==== Dataset section

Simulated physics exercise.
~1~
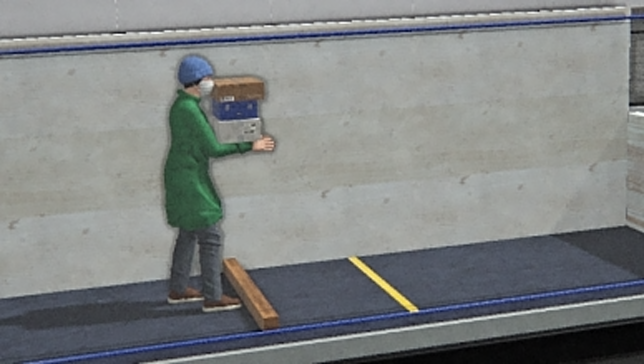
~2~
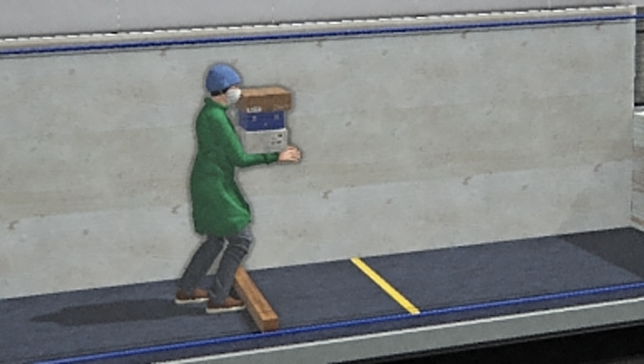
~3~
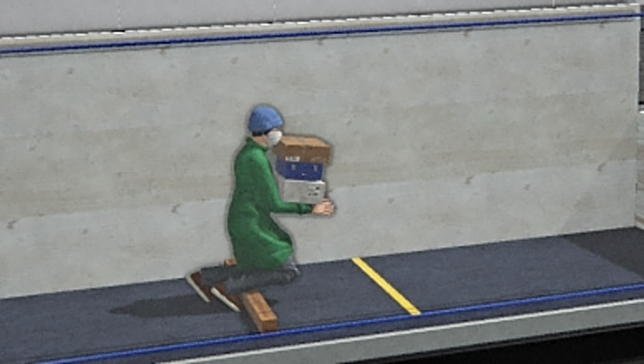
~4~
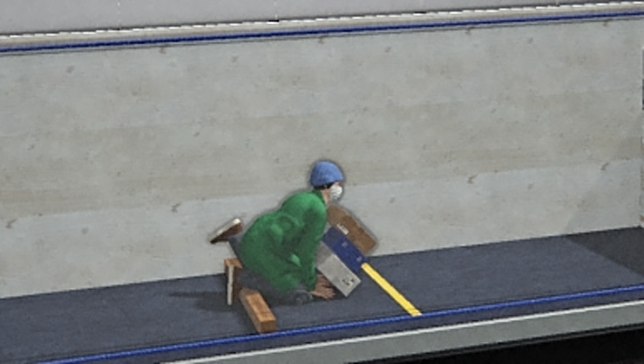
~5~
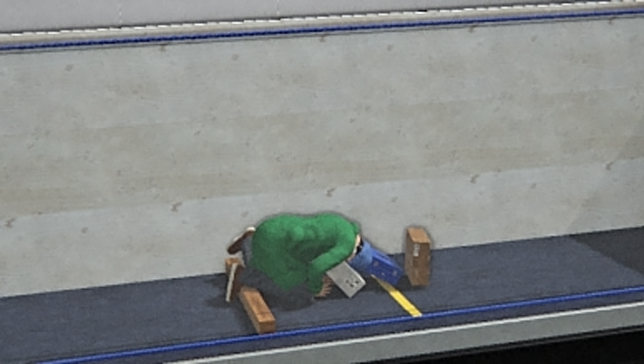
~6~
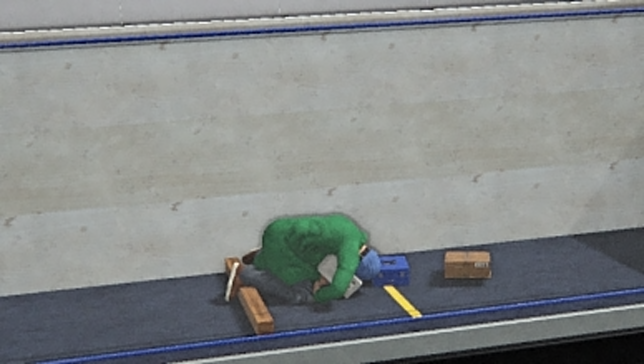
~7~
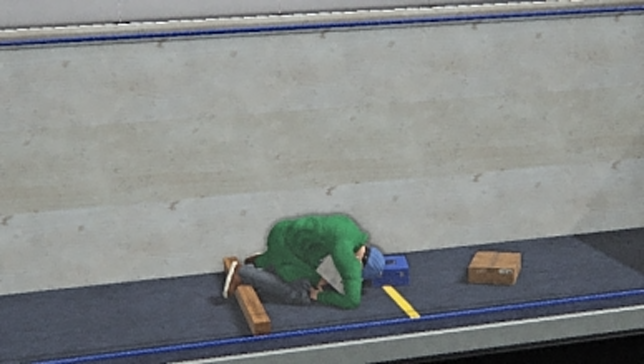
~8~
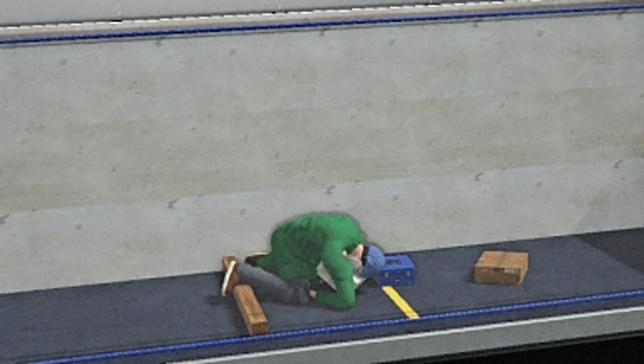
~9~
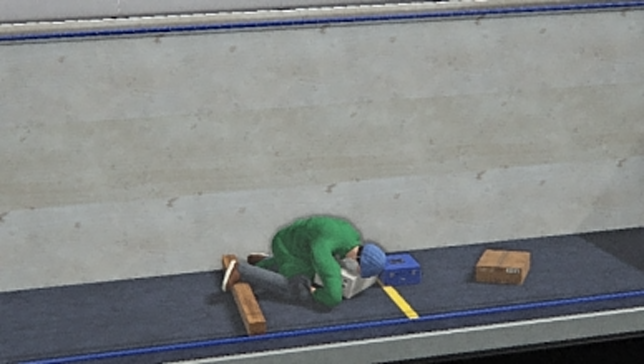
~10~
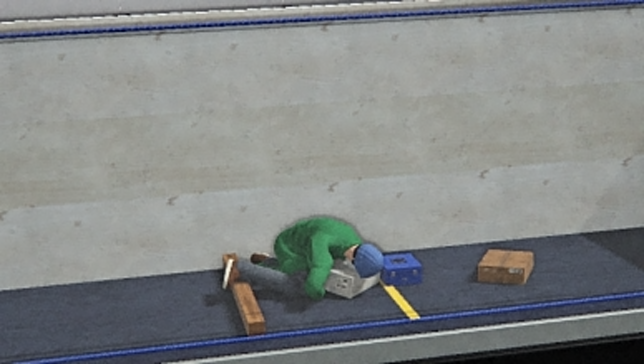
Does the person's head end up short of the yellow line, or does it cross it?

========

Required work -> Take the listing and print it again exactly, but without any pictures.

Result below ->
Simulated physics exercise.
~1~
~2~
~3~
~4~
~5~
~6~
~7~
~8~
~9~
~10~
Does the person's head end up short of the yellow line, or does it cross it?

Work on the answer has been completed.